[TASK TO COMPLETE] Make an exact copy of all the entries, but do not reproduce the pictures.

[STORED ROWS]
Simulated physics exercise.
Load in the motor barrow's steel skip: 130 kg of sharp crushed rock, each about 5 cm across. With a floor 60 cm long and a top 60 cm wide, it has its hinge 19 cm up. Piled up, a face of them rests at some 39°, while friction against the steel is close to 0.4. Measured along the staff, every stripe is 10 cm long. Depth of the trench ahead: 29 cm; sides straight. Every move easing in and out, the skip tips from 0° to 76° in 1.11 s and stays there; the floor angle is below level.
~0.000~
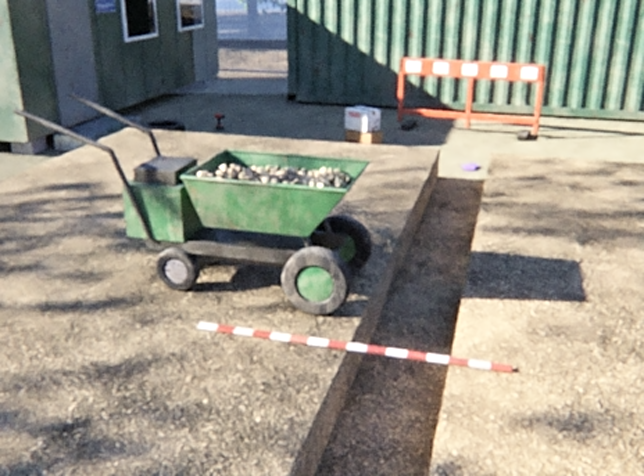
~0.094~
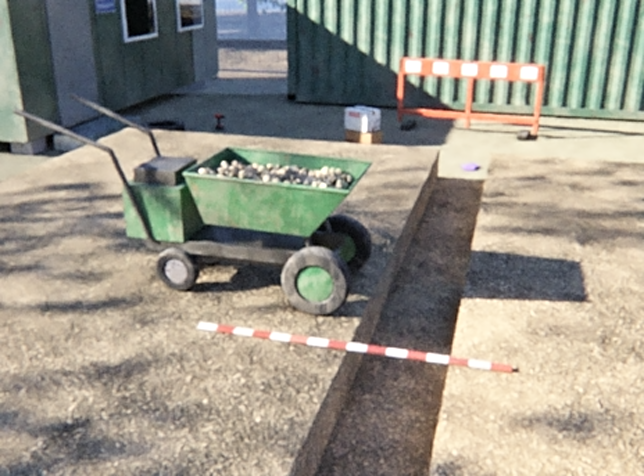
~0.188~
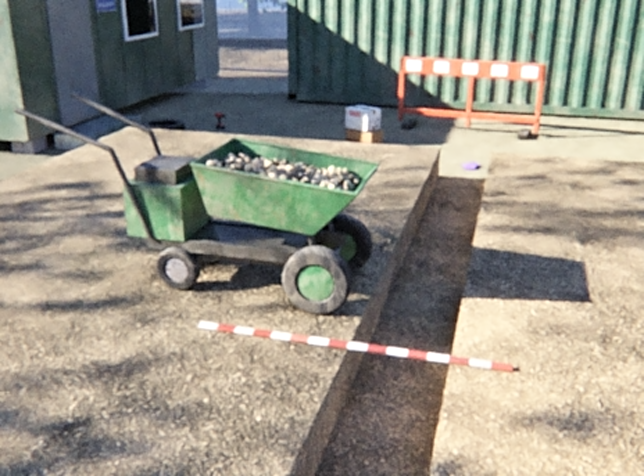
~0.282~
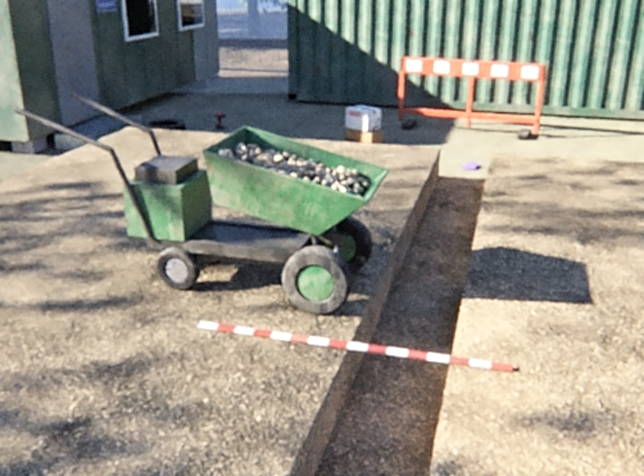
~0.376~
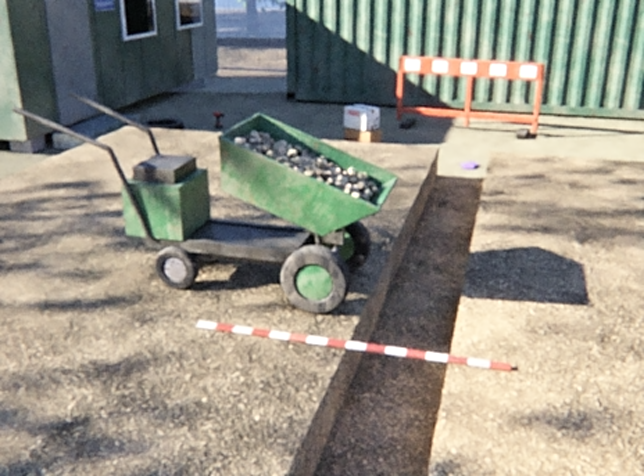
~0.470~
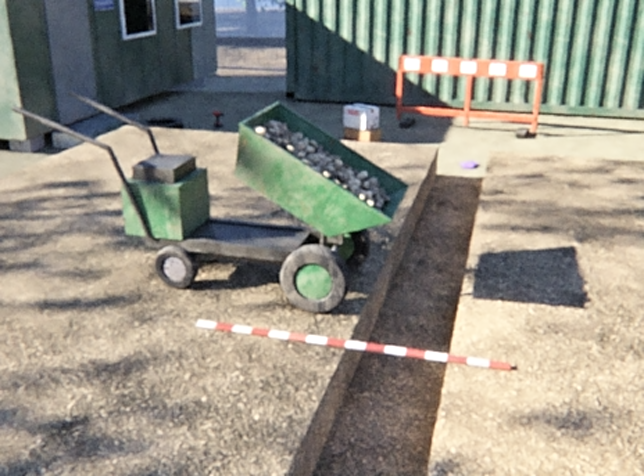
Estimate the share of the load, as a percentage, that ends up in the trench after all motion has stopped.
Roughly 68 per cent of the load ends up there.
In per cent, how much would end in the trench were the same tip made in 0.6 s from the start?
Then roughly 45 percent.
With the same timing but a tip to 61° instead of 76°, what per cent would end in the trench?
Share in trench: Approx. 30%.
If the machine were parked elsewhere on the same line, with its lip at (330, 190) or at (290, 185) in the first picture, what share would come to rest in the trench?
Roughly 85 percent for the first, and 100 percent for the second.
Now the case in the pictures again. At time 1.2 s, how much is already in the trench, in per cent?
Some 20 per cent.
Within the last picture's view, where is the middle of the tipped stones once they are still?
The tipped stones centre close to (445, 331).
After 0.8 s the floor is at 64°; 100 % in the skip; the foremost stones are at (422, 253).
After 1.2 s the floor is at 76°; 62 % in the skip, 22 % in the trench, 16 % past the trench; the foremost stones are at (506, 317).
After 1.6 s the floor is at 76°; 25 % in the skip, 42 % in the trench, 33 % past the trench; the foremost stones are at (604, 336).
After 3.5 s the floor is at 76°; 0 % in the skip, 68 % in the trench, 32 % past the trench; the foremost stones are at (643, 339).
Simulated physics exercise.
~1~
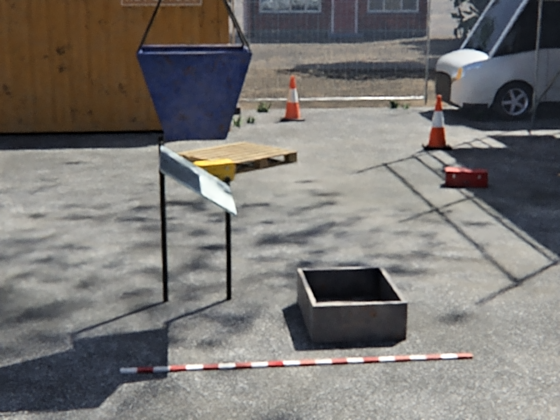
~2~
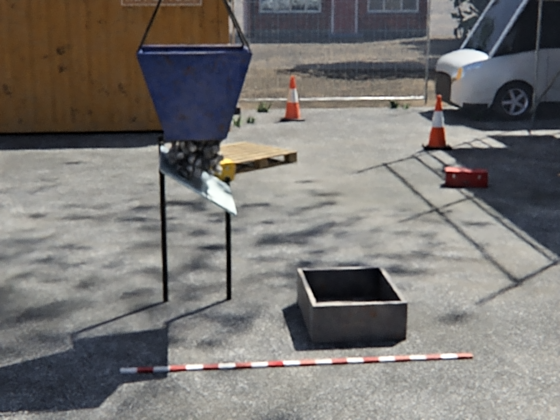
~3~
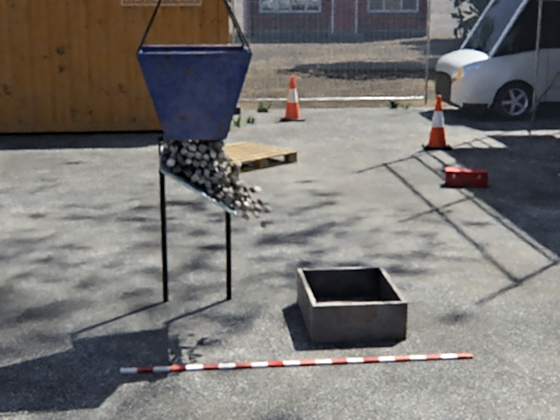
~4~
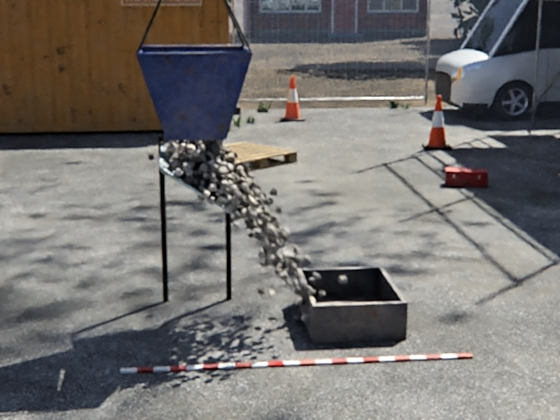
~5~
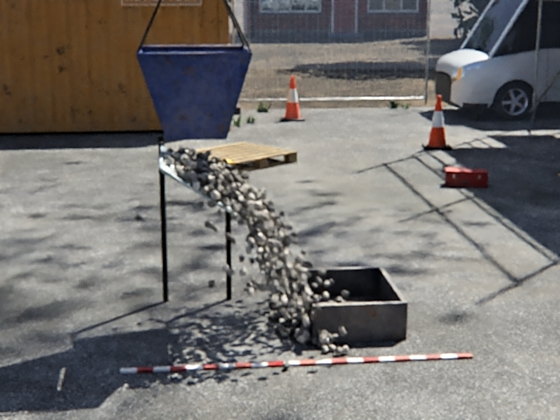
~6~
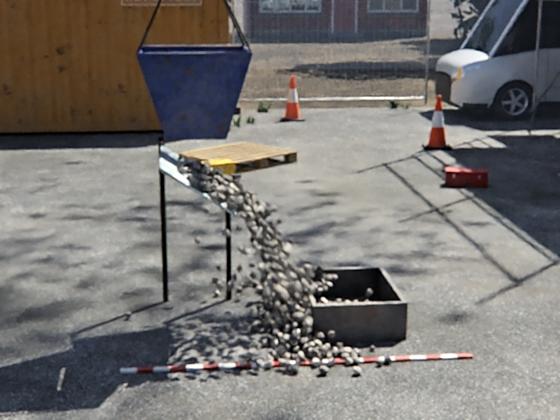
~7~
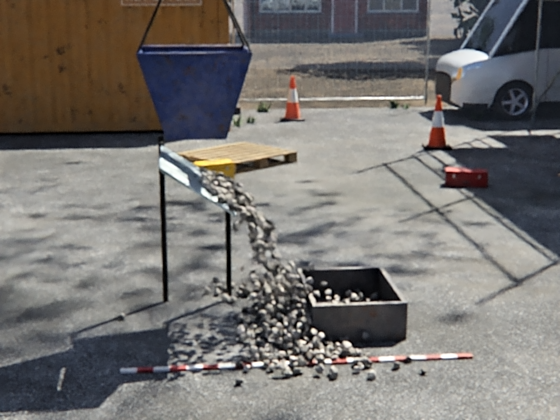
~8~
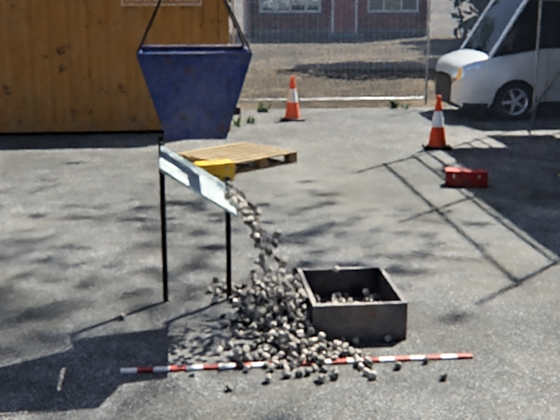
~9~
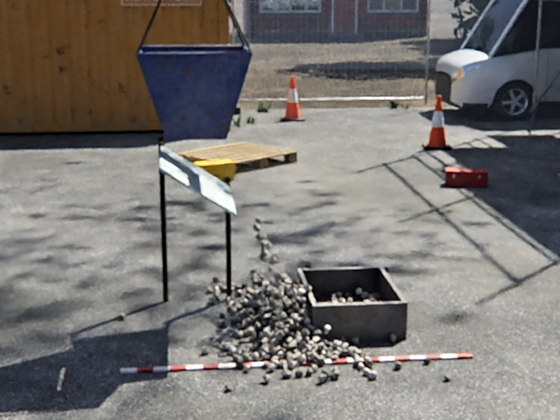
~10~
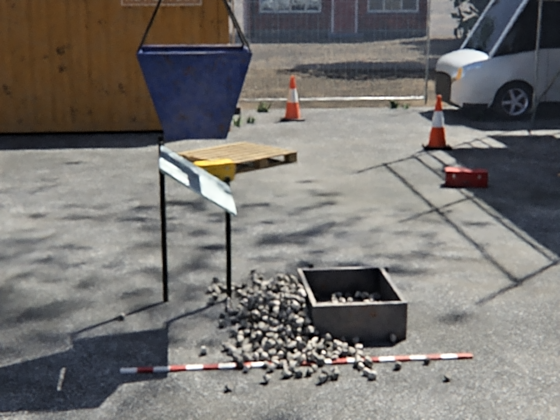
A blue skip hanging still above a sloping steel slide released a rush of grey stones, which slid down to the right and mostly piled up on the ground left of the open bin, with only a few landing inside or beyond it.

[SOLUTION TO THIS TASK]
Simulated physics exercise.
Load in the motor barrow's steel skip: 130 kg of sharp crushed rock, each about 5 cm across. With a floor 60 cm long and a top 60 cm wide, it has its hinge 19 cm up. Piled up, a face of them rests at some 39°, while friction against the steel is close to 0.4. Measured along the staff, every stripe is 10 cm long. Depth of the trench ahead: 29 cm; sides straight. Every move easing in and out, the skip tips from 0° to 76° in 1.11 s and stays there; the floor angle is below level.
~0.000~
~0.094~
~0.188~
~0.282~
~0.376~
~0.470~
Estimate the share of the load, as a percentage, that ends up in the trench after all motion has stopped.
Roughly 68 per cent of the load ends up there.
In per cent, how much would end in the trench were the same tip made in 0.6 s from the start?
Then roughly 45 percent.
With the same timing but a tip to 61° instead of 76°, what per cent would end in the trench?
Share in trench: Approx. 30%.
If the machine were parked elsewhere on the same line, with its lip at (330, 190) or at (290, 185) in the first picture, what share would come to rest in the trench?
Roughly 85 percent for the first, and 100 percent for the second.
Now the case in the pictures again. At time 1.2 s, how much is already in the trench, in per cent?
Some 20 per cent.
Within the last picture's view, where is the middle of the tipped stones once they are still?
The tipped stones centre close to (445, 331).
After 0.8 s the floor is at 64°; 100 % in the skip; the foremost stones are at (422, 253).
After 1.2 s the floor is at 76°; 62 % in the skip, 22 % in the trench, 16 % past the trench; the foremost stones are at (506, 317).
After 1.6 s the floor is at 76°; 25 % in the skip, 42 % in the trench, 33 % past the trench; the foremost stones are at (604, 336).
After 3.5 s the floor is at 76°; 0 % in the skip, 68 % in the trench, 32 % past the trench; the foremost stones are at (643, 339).
Simulated physics exercise.
~1~
~2~
~3~
~4~
~5~
~6~
~7~
~8~
~9~
~10~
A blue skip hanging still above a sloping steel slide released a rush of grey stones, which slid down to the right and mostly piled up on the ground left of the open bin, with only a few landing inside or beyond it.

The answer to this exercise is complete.